# [Problem statement]
Give all the lines below again, exactly, with no pictures.

# [Data segment]
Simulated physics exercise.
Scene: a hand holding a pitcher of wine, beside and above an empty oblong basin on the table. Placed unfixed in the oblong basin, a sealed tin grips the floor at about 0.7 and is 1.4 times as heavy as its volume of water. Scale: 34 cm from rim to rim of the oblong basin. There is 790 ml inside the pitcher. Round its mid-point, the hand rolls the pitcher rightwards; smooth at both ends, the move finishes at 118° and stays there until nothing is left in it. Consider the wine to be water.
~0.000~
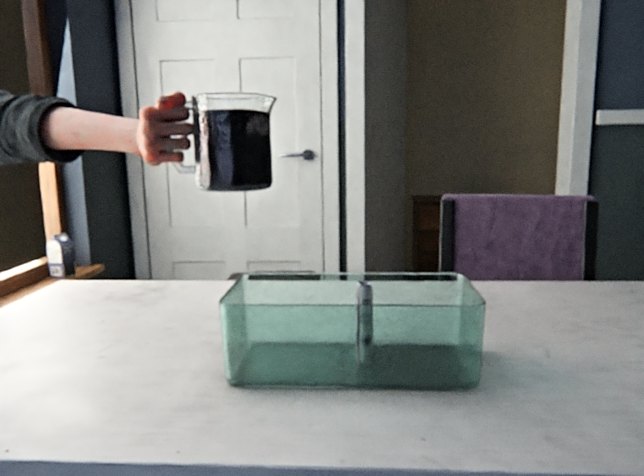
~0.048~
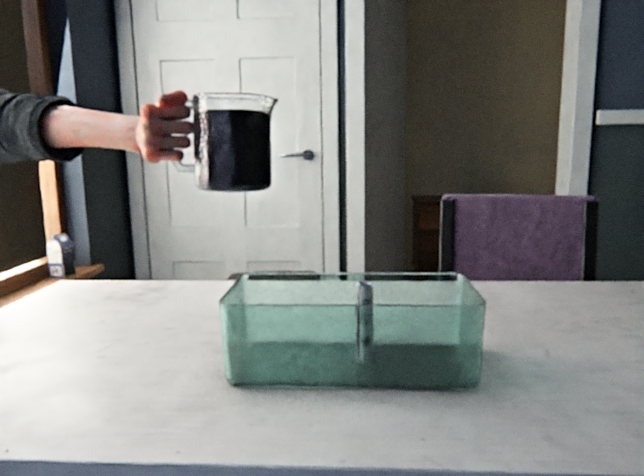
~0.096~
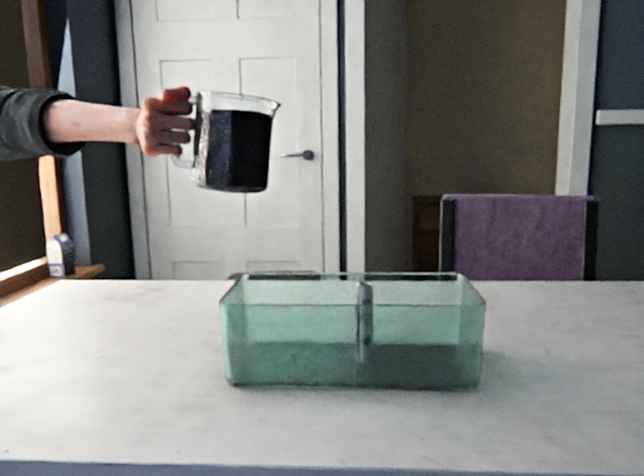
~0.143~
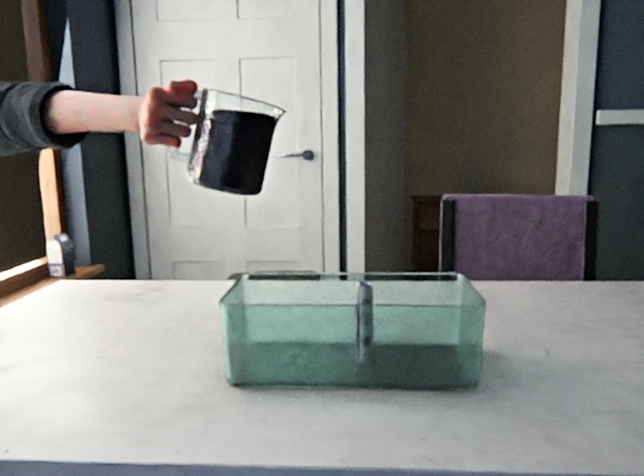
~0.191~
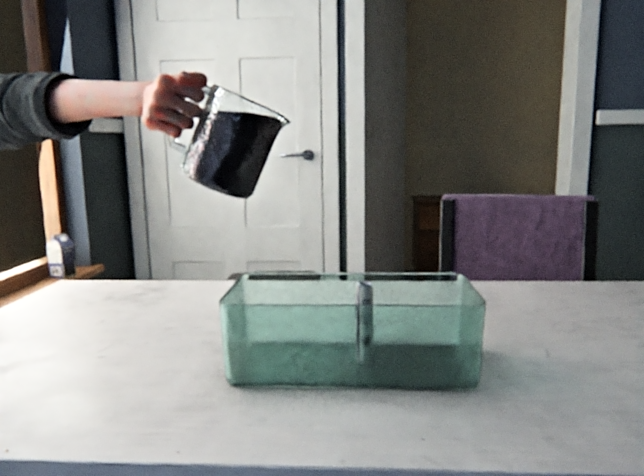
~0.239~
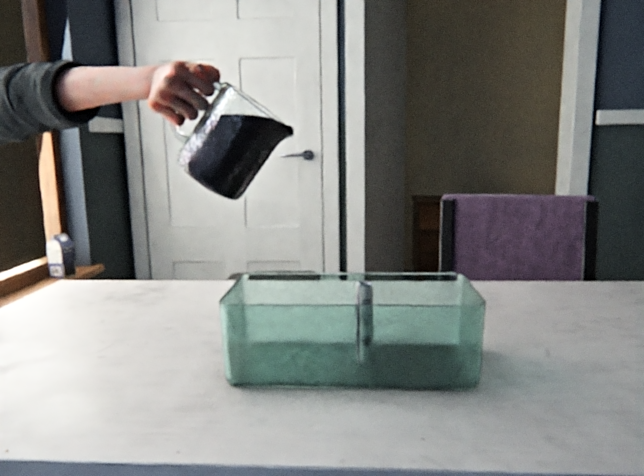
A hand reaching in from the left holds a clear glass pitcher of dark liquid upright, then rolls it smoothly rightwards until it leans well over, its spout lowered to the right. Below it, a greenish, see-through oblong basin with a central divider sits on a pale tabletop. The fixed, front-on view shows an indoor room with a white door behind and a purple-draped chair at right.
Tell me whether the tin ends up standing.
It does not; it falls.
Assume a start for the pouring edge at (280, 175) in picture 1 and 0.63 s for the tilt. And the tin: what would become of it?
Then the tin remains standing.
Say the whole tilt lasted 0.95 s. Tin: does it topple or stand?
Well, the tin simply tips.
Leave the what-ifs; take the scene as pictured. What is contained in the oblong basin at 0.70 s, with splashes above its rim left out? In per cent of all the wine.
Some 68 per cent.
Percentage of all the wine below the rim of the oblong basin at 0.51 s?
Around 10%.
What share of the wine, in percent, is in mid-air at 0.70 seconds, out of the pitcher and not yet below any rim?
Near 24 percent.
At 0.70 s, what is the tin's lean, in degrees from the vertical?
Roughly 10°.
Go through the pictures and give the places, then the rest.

# [Expected answer]
Simulated physics exercise.
Scene: a hand holding a pitcher of wine, beside and above an empty oblong basin on the table. Placed unfixed in the oblong basin, a sealed tin grips the floor at about 0.7 and is 1.4 times as heavy as its volume of water. Scale: 34 cm from rim to rim of the oblong basin. There is 790 ml inside the pitcher. Round its mid-point, the hand rolls the pitcher rightwards; smooth at both ends, the move finishes at 118° and stays there until nothing is left in it. Consider the wine to be water.
~0.000~
~0.048~
~0.096~
~0.143~
~0.191~
~0.239~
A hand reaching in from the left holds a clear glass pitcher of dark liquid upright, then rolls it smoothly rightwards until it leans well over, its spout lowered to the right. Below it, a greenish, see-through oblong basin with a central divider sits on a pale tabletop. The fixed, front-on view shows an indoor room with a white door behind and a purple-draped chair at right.
Tell me whether the tin ends up standing.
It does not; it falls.
Assume a start for the pouring edge at (280, 175) in picture 1 and 0.63 s for the tilt. And the tin: what would become of it?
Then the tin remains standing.
Say the whole tilt lasted 0.95 s. Tin: does it topple or stand?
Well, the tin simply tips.
Leave the what-ifs; take the scene as pictured. What is contained in the oblong basin at 0.70 s, with splashes above its rim left out? In per cent of all the wine.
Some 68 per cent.
Percentage of all the wine below the rim of the oblong basin at 0.51 s?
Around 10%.
What share of the wine, in percent, is in mid-air at 0.70 seconds, out of the pitcher and not yet below any rim?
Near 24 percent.
At 0.70 s, what is the tin's lean, in degrees from the vertical?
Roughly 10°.
Go through the pictures and give the places, then the rest.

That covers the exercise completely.